>> begin

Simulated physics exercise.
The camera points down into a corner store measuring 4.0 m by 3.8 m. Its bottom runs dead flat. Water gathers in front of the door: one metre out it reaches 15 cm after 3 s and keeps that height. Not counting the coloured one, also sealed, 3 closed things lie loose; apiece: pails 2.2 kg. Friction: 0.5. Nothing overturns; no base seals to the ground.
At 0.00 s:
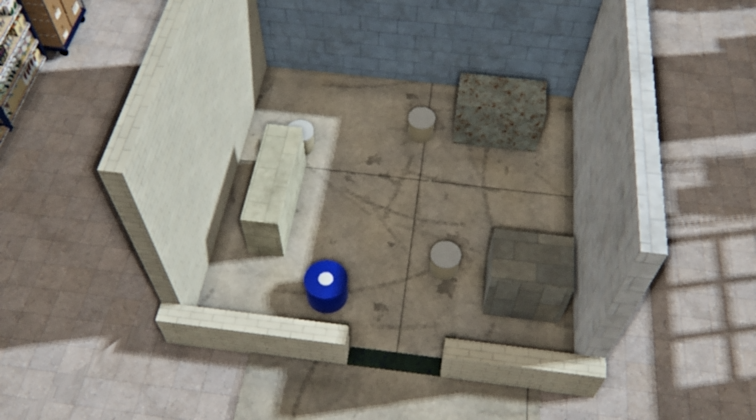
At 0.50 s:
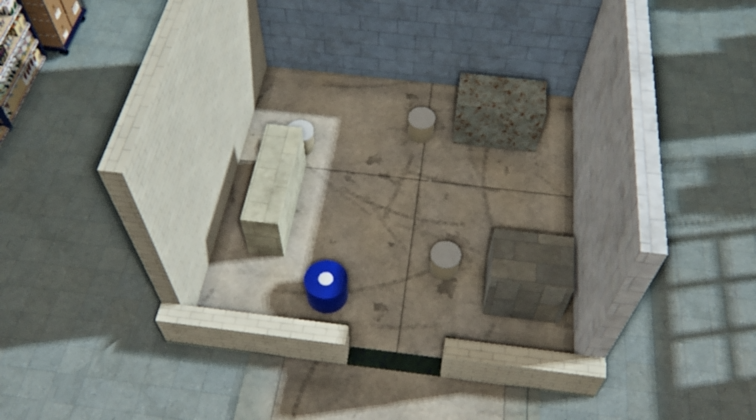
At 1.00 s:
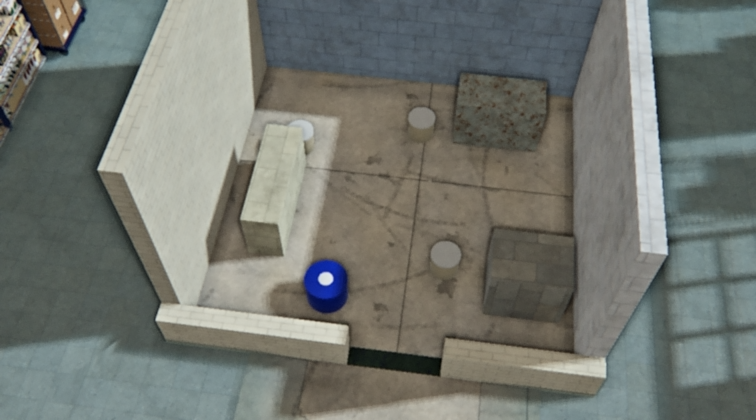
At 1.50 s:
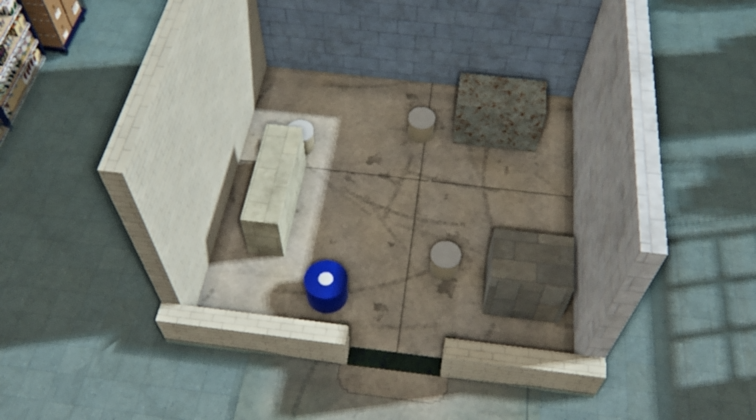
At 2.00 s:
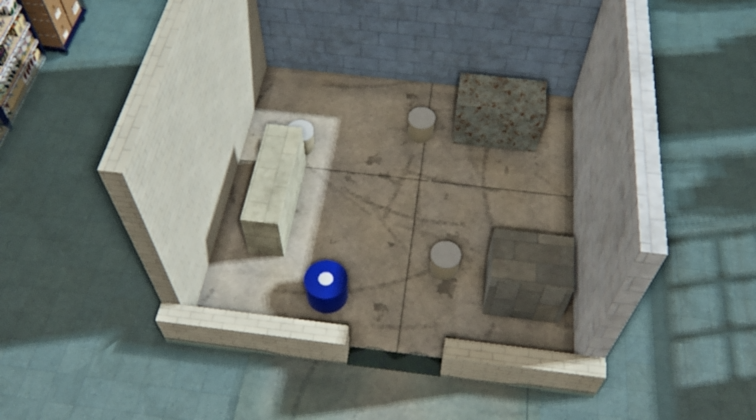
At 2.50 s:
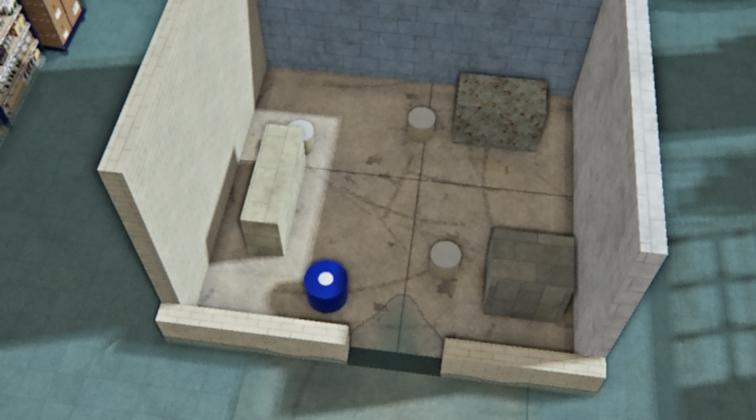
Blue-green water spreads over the paved floor outside a small walled storeroom, seen from high above by a still camera. Inside, a blue tub with a white top sits near the doorway, with three pale round containers, a long cream block at left and two darker blocks at right. The water closes over the strip before the doorway, then a thin, pointed sheet slips inside, while the objects stay put.
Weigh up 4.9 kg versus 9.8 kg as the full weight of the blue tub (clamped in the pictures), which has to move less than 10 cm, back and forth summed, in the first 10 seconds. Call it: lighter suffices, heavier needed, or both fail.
Heavier needed.
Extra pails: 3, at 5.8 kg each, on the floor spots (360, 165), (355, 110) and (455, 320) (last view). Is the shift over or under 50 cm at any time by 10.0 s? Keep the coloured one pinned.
Spot one stays inside, spot two stays inside, spot three stays inside.
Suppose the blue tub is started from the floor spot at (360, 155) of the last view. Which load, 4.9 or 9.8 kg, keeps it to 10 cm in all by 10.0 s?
Result: Heavy passes, light fails.
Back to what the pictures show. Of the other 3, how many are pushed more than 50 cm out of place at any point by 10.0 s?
I make it 2.
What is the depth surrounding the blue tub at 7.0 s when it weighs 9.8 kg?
Close to 2 cm deep.
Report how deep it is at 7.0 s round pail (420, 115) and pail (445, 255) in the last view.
Roughly 6 and 5 cm.
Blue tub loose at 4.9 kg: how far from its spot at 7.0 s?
I'd put it at roughly 20 cm.
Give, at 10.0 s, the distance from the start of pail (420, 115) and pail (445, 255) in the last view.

>> end

**WRITTEN INSTRUCTION**
Output, unchanged, the lines from the line with "What is the" through the final line of the material.

**RESPONSE TO THIS EXERCISE**
What is the depth surrounding the blue tub at 7.0 s when it weighs 9.8 kg?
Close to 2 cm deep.
Report how deep it is at 7.0 s round pail (420, 115) and pail (445, 255) in the last view.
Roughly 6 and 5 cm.
Blue tub loose at 4.9 kg: how far from its spot at 7.0 s?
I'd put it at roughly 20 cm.
Give, at 10.0 s, the distance from the start of pail (420, 115) and pail (445, 255) in the last view.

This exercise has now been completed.